* What is required: All of the listing below must be repeated word for word. Pictures are the only thing to omit.

* Given data:
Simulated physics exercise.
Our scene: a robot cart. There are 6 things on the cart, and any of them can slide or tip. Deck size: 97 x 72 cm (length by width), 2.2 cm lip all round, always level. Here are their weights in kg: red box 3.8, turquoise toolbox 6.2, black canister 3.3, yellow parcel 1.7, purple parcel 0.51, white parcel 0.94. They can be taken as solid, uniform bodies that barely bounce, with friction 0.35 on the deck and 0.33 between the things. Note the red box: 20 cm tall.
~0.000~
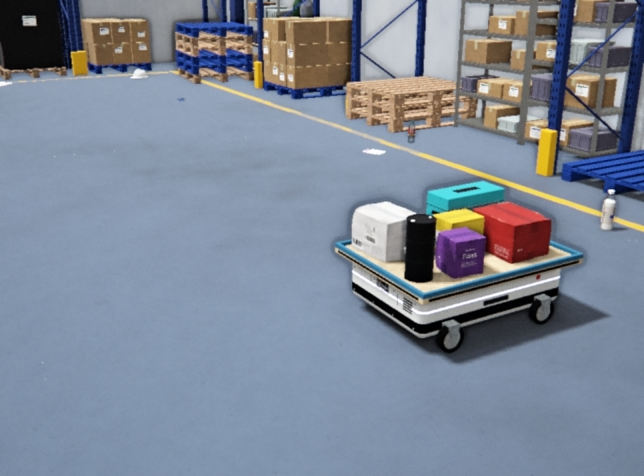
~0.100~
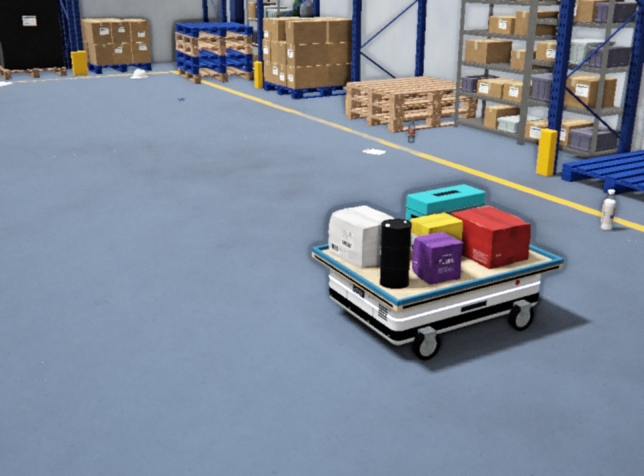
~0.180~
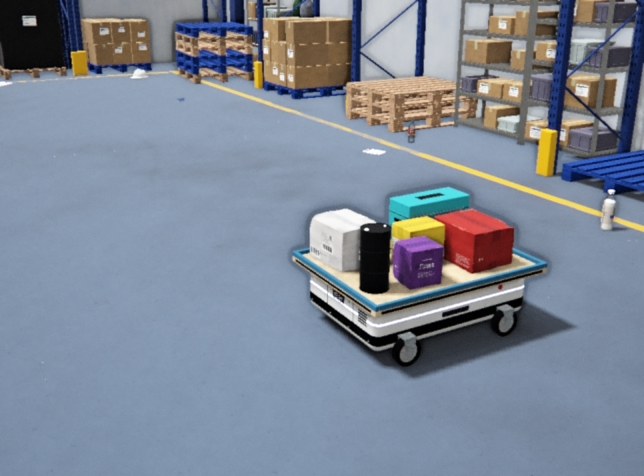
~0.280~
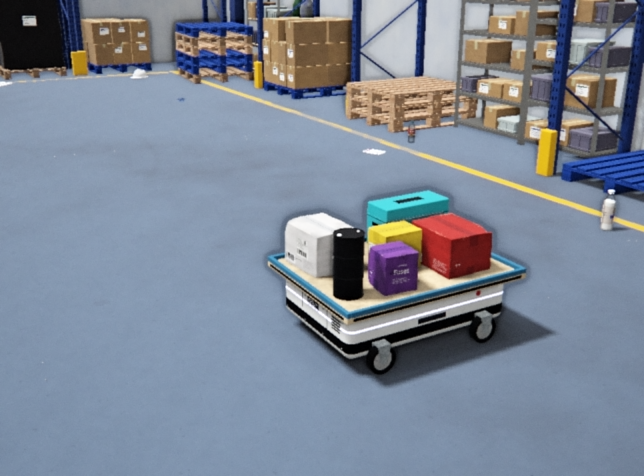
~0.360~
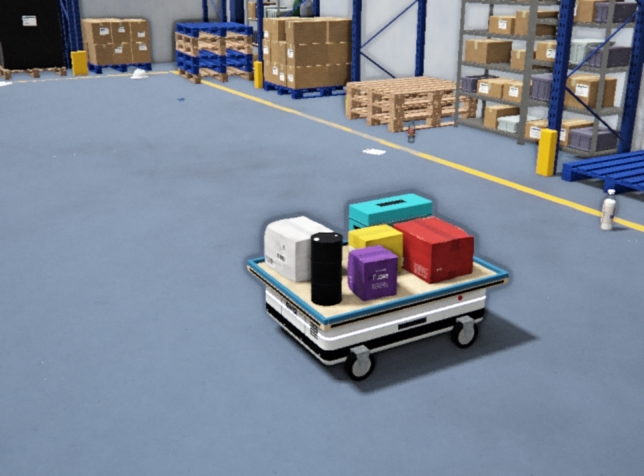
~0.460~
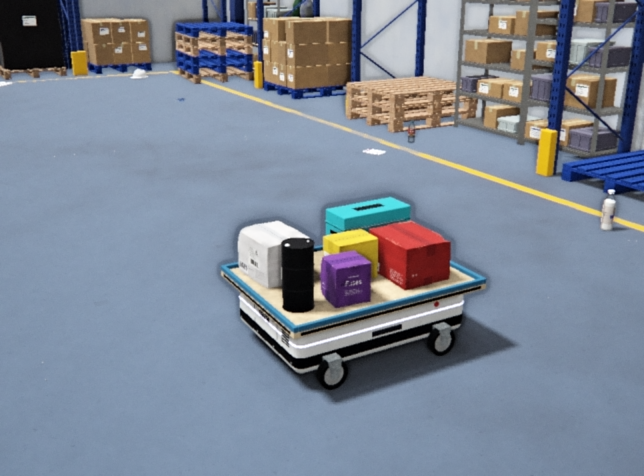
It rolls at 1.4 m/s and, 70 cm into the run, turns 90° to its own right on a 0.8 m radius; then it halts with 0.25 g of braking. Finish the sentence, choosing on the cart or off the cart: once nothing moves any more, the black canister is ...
... Off the cart.
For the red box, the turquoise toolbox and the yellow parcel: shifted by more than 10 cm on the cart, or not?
Well, the red box remains where it was; the turquoise toolbox remains where it was; and the yellow parcel remains where it was.
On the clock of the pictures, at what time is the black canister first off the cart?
At around 1.0 seconds on the pictures' clock.
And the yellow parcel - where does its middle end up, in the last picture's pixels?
Its middle comes to rest around (103, 192).
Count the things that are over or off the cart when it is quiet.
Count: 1.
By 0.96 s, cart has run 134 cm, turned 35°; black canister tilted 24° near (101, 272); white parcel 18 cm from its spot; purple parcel 8 cm from its spot.
By 1.46 s, cart has run 204 cm, turned 85°; black canister now off the cart; white parcel 30 cm from its spot; purple parcel 8 cm from its spot.
When it is over (2.6 s), off the cart, black canister; not toppled but over 10 cm from the start, white parcel; the other 4 within 10 cm of the start.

* The answer:
Simulated physics exercise.
Our scene: a robot cart. There are 6 things on the cart, and any of them can slide or tip. Deck size: 97 x 72 cm (length by width), 2.2 cm lip all round, always level. Here are their weights in kg: red box 3.8, turquoise toolbox 6.2, black canister 3.3, yellow parcel 1.7, purple parcel 0.51, white parcel 0.94. They can be taken as solid, uniform bodies that barely bounce, with friction 0.35 on the deck and 0.33 between the things. Note the red box: 20 cm tall.
~0.000~
~0.100~
~0.180~
~0.280~
~0.360~
~0.460~
It rolls at 1.4 m/s and, 70 cm into the run, turns 90° to its own right on a 0.8 m radius; then it halts with 0.25 g of braking. Finish the sentence, choosing on the cart or off the cart: once nothing moves any more, the black canister is ...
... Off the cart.
For the red box, the turquoise toolbox and the yellow parcel: shifted by more than 10 cm on the cart, or not?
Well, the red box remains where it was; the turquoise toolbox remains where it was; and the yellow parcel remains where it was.
On the clock of the pictures, at what time is the black canister first off the cart?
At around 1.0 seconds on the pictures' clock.
And the yellow parcel - where does its middle end up, in the last picture's pixels?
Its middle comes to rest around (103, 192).
Count the things that are over or off the cart when it is quiet.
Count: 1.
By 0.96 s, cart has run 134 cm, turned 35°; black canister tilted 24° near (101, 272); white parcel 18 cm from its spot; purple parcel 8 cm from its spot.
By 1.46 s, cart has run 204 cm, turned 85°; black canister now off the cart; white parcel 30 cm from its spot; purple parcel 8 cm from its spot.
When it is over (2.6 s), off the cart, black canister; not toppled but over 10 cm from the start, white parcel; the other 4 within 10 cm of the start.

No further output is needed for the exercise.